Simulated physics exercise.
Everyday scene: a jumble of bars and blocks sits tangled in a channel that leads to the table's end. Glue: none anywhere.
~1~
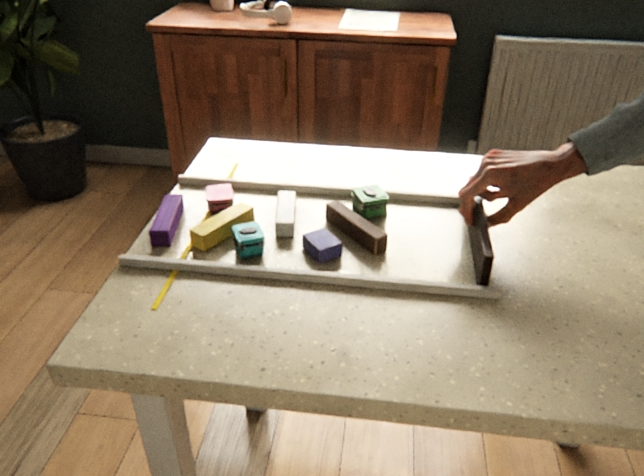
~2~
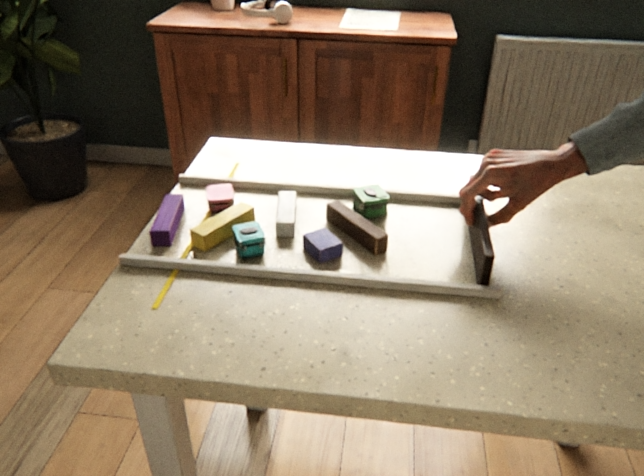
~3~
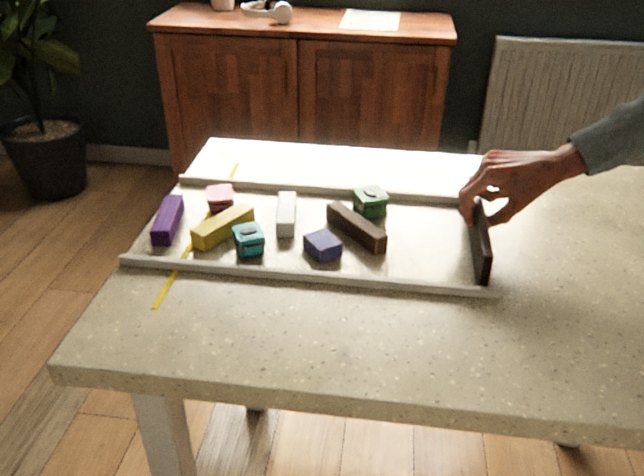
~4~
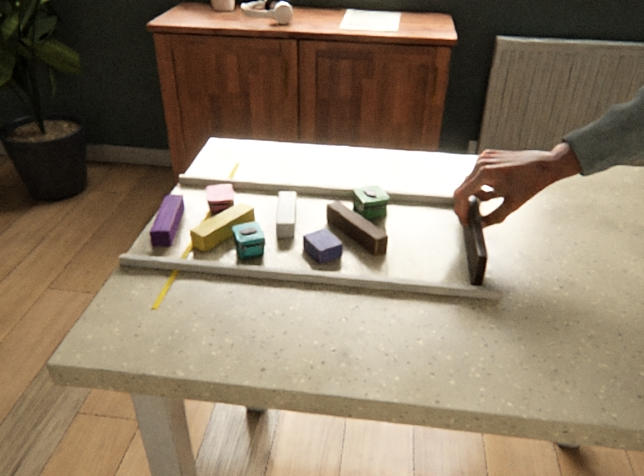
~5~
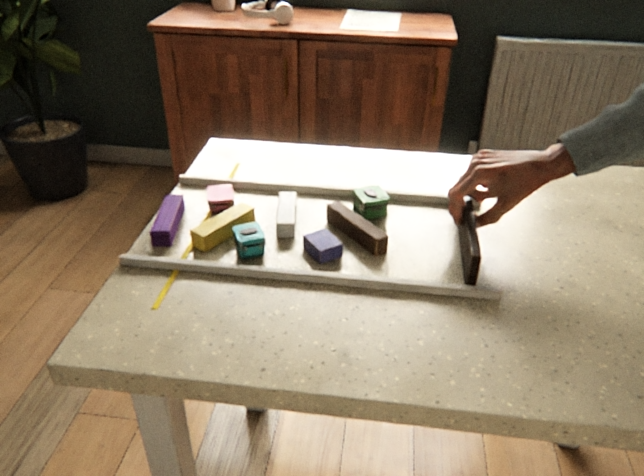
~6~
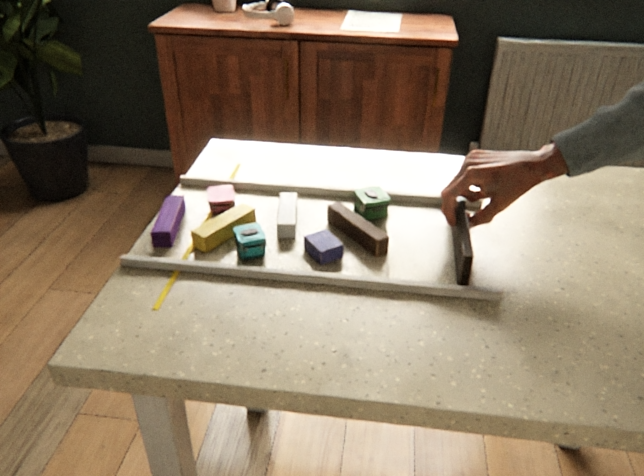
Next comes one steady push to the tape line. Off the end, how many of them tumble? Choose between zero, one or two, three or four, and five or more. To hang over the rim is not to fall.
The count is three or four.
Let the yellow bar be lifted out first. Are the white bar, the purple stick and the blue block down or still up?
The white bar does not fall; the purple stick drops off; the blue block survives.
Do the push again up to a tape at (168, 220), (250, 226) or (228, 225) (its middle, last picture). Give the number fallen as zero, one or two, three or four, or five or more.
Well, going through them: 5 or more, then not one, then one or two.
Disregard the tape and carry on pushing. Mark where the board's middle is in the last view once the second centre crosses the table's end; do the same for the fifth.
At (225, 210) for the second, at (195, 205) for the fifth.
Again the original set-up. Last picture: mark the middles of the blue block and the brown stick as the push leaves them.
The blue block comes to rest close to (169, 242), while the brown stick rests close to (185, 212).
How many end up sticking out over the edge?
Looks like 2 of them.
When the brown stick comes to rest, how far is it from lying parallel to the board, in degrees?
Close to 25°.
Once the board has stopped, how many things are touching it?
◆ ◆ ◆ ◆ ◆
» Required task
Would you set down the listing exactly, omitting pictures?

» Problem solution
Simulated physics exercise.
Everyday scene: a jumble of bars and blocks sits tangled in a channel that leads to the table's end. Glue: none anywhere.
~1~
~2~
~3~
~4~
~5~
~6~
Next comes one steady push to the tape line. Off the end, how many of them tumble? Choose between zero, one or two, three or four, and five or more. To hang over the rim is not to fall.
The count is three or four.
Let the yellow bar be lifted out first. Are the white bar, the purple stick and the blue block down or still up?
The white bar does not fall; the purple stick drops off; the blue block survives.
Do the push again up to a tape at (168, 220), (250, 226) or (228, 225) (its middle, last picture). Give the number fallen as zero, one or two, three or four, or five or more.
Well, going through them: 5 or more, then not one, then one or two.
Disregard the tape and carry on pushing. Mark where the board's middle is in the last view once the second centre crosses the table's end; do the same for the fifth.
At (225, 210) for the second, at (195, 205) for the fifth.
Again the original set-up. Last picture: mark the middles of the blue block and the brown stick as the push leaves them.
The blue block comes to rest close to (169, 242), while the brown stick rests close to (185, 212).
How many end up sticking out over the edge?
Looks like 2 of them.
When the brown stick comes to rest, how far is it from lying parallel to the board, in degrees?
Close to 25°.
Once the board has stopped, how many things are touching it?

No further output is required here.